> **GIVEN REQUEST**
What follows is a listing; restate every line of it word for word.
_____
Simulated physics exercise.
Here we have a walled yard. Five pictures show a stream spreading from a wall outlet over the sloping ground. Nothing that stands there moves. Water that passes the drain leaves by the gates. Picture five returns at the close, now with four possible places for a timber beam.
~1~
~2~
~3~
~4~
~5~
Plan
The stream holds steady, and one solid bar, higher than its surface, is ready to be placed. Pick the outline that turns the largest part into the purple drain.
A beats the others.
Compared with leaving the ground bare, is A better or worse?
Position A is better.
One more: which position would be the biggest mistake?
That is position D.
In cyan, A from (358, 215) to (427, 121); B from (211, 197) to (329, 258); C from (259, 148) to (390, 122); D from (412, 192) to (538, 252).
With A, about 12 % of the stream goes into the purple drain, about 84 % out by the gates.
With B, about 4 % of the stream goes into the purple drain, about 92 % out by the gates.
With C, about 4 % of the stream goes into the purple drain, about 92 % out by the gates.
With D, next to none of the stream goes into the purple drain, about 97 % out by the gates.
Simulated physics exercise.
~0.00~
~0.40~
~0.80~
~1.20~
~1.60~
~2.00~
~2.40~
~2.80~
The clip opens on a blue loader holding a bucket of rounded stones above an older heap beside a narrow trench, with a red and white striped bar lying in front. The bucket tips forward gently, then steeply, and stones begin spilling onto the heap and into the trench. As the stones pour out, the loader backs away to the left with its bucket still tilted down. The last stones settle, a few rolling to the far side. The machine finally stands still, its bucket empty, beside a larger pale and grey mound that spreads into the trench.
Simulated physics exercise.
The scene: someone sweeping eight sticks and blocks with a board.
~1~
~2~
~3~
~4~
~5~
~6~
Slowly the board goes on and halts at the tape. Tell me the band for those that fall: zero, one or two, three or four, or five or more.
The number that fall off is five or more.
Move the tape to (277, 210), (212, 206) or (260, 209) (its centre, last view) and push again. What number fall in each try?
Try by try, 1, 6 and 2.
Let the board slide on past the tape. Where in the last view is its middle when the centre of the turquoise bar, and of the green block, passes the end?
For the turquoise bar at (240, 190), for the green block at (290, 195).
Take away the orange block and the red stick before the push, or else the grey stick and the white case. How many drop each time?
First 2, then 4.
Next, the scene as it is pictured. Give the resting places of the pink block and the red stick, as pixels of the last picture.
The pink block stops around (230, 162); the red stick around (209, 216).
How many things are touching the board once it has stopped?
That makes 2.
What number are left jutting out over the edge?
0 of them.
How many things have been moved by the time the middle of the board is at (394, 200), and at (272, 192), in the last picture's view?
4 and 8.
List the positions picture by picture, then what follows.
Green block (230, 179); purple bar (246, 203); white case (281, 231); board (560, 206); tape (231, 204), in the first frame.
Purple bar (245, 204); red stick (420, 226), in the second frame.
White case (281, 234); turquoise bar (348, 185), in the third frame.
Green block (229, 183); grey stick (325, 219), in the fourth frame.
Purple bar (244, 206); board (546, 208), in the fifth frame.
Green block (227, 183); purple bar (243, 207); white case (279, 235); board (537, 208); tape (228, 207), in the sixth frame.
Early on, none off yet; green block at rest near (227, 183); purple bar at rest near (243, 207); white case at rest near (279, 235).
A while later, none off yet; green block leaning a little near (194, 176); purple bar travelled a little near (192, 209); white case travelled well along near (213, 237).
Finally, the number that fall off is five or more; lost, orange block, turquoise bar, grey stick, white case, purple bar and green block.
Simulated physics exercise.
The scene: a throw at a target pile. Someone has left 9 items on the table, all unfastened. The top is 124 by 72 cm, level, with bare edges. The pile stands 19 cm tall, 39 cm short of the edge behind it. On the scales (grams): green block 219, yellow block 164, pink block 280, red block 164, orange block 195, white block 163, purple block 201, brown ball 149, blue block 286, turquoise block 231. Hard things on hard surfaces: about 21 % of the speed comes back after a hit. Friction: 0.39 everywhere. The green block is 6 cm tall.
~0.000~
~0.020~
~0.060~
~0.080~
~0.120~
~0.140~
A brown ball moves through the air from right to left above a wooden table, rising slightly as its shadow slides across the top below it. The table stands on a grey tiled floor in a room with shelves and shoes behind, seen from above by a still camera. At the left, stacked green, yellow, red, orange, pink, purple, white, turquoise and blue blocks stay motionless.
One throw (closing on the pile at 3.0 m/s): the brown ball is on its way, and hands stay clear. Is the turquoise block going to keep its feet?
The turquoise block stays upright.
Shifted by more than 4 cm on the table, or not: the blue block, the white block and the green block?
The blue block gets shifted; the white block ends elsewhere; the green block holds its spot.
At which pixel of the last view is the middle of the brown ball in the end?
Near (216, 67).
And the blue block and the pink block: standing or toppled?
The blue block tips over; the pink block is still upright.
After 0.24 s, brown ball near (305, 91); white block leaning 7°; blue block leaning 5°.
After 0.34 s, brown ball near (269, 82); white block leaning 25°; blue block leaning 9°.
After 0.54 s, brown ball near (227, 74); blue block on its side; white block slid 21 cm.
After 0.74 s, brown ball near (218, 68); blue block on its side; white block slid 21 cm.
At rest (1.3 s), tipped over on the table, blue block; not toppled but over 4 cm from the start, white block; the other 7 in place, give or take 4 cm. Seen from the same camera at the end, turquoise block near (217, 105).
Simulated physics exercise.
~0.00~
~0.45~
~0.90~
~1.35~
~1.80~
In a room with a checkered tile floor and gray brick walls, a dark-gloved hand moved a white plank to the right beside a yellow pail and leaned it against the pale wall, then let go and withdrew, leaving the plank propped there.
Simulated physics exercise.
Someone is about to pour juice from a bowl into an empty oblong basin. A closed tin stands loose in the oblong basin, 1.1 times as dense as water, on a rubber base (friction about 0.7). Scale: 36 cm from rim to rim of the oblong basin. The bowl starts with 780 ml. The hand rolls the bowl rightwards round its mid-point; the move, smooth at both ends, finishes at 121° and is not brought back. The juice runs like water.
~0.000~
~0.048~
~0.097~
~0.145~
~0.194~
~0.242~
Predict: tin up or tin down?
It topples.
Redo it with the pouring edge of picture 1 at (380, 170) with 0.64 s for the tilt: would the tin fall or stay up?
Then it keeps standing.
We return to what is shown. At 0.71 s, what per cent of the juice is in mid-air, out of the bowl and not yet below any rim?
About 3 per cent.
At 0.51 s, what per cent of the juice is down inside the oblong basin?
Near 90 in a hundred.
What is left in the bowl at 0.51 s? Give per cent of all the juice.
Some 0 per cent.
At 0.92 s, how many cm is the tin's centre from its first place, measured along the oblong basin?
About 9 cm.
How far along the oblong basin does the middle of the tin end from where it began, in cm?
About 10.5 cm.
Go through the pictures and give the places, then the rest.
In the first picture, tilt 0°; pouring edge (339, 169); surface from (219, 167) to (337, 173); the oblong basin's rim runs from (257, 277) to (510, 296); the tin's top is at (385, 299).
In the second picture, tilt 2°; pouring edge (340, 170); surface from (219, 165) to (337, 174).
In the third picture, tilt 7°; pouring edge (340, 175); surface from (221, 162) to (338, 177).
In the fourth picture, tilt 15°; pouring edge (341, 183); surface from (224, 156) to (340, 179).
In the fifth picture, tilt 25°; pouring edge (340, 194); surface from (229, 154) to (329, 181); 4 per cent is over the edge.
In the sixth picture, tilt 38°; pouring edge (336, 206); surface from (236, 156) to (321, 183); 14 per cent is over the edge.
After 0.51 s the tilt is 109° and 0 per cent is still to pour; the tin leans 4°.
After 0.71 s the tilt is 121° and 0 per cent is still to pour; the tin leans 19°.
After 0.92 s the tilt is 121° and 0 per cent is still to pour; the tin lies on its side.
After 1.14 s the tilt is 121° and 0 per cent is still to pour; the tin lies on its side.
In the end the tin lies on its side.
_____
> **RESULT**
Simulated physics exercise.
Here we have a walled yard. Five pictures show a stream spreading from a wall outlet over the sloping ground. Nothing that stands there moves. Water that passes the drain leaves by the gates. Picture five returns at the close, now with four possible places for a timber beam.
~1~
~2~
~3~
~4~
~5~
Plan
The stream holds steady, and one solid bar, higher than its surface, is ready to be placed. Pick the outline that turns the largest part into the purple drain.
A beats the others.
Compared with leaving the ground bare, is A better or worse?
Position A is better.
One more: which position would be the biggest mistake?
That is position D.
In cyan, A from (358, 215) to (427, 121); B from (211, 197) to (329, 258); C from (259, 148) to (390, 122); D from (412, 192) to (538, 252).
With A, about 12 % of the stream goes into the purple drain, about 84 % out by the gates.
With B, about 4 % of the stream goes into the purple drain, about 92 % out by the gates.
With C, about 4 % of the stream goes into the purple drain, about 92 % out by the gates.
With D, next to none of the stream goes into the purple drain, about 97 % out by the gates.
Simulated physics exercise.
~0.00~
~0.40~
~0.80~
~1.20~
~1.60~
~2.00~
~2.40~
~2.80~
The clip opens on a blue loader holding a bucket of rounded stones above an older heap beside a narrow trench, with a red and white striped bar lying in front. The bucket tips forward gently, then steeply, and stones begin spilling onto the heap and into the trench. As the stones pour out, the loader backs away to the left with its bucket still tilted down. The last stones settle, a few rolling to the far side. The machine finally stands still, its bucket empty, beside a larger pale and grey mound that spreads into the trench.
Simulated physics exercise.
The scene: someone sweeping eight sticks and blocks with a board.
~1~
~2~
~3~
~4~
~5~
~6~
Slowly the board goes on and halts at the tape. Tell me the band for those that fall: zero, one or two, three or four, or five or more.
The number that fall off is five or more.
Move the tape to (277, 210), (212, 206) or (260, 209) (its centre, last view) and push again. What number fall in each try?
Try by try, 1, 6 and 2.
Let the board slide on past the tape. Where in the last view is its middle when the centre of the turquoise bar, and of the green block, passes the end?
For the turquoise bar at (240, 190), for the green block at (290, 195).
Take away the orange block and the red stick before the push, or else the grey stick and the white case. How many drop each time?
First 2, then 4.
Next, the scene as it is pictured. Give the resting places of the pink block and the red stick, as pixels of the last picture.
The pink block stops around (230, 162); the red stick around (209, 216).
How many things are touching the board once it has stopped?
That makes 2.
What number are left jutting out over the edge?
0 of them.
How many things have been moved by the time the middle of the board is at (394, 200), and at (272, 192), in the last picture's view?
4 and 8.
List the positions picture by picture, then what follows.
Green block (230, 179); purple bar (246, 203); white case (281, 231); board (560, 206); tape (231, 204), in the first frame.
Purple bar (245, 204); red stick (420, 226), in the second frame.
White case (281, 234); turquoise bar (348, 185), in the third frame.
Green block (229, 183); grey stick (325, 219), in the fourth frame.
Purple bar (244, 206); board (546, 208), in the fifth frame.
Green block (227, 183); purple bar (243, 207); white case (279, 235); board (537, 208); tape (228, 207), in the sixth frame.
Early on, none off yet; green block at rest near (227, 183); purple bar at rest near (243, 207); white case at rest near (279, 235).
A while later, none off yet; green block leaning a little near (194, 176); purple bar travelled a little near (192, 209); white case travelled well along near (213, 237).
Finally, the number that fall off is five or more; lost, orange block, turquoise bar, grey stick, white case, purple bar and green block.
Simulated physics exercise.
The scene: a throw at a target pile. Someone has left 9 items on the table, all unfastened. The top is 124 by 72 cm, level, with bare edges. The pile stands 19 cm tall, 39 cm short of the edge behind it. On the scales (grams): green block 219, yellow block 164, pink block 280, red block 164, orange block 195, white block 163, purple block 201, brown ball 149, blue block 286, turquoise block 231. Hard things on hard surfaces: about 21 % of the speed comes back after a hit. Friction: 0.39 everywhere. The green block is 6 cm tall.
~0.000~
~0.020~
~0.060~
~0.080~
~0.120~
~0.140~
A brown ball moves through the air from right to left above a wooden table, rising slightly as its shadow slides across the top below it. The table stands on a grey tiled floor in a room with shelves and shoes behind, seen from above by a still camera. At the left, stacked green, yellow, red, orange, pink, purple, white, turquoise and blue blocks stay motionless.
One throw (closing on the pile at 3.0 m/s): the brown ball is on its way, and hands stay clear. Is the turquoise block going to keep its feet?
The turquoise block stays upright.
Shifted by more than 4 cm on the table, or not: the blue block, the white block and the green block?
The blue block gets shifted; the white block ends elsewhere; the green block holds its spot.
At which pixel of the last view is the middle of the brown ball in the end?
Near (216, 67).
And the blue block and the pink block: standing or toppled?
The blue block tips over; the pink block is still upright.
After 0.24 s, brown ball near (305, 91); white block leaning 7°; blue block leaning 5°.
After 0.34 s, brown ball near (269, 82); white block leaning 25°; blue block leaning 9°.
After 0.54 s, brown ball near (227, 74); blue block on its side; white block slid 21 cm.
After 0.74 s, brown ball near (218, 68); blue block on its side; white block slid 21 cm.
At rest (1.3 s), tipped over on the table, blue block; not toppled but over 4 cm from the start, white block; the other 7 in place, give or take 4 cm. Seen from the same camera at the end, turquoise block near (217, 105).
Simulated physics exercise.
~0.00~
~0.45~
~0.90~
~1.35~
~1.80~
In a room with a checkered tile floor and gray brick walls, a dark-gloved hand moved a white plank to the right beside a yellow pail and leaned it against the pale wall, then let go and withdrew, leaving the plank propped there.
Simulated physics exercise.
Someone is about to pour juice from a bowl into an empty oblong basin. A closed tin stands loose in the oblong basin, 1.1 times as dense as water, on a rubber base (friction about 0.7). Scale: 36 cm from rim to rim of the oblong basin. The bowl starts with 780 ml. The hand rolls the bowl rightwards round its mid-point; the move, smooth at both ends, finishes at 121° and is not brought back. The juice runs like water.
~0.000~
~0.048~
~0.097~
~0.145~
~0.194~
~0.242~
Predict: tin up or tin down?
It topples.
Redo it with the pouring edge of picture 1 at (380, 170) with 0.64 s for the tilt: would the tin fall or stay up?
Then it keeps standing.
We return to what is shown. At 0.71 s, what per cent of the juice is in mid-air, out of the bowl and not yet below any rim?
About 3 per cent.
At 0.51 s, what per cent of the juice is down inside the oblong basin?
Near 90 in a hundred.
What is left in the bowl at 0.51 s? Give per cent of all the juice.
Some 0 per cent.
At 0.92 s, how many cm is the tin's centre from its first place, measured along the oblong basin?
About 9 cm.
How far along the oblong basin does the middle of the tin end from where it began, in cm?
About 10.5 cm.
Go through the pictures and give the places, then the rest.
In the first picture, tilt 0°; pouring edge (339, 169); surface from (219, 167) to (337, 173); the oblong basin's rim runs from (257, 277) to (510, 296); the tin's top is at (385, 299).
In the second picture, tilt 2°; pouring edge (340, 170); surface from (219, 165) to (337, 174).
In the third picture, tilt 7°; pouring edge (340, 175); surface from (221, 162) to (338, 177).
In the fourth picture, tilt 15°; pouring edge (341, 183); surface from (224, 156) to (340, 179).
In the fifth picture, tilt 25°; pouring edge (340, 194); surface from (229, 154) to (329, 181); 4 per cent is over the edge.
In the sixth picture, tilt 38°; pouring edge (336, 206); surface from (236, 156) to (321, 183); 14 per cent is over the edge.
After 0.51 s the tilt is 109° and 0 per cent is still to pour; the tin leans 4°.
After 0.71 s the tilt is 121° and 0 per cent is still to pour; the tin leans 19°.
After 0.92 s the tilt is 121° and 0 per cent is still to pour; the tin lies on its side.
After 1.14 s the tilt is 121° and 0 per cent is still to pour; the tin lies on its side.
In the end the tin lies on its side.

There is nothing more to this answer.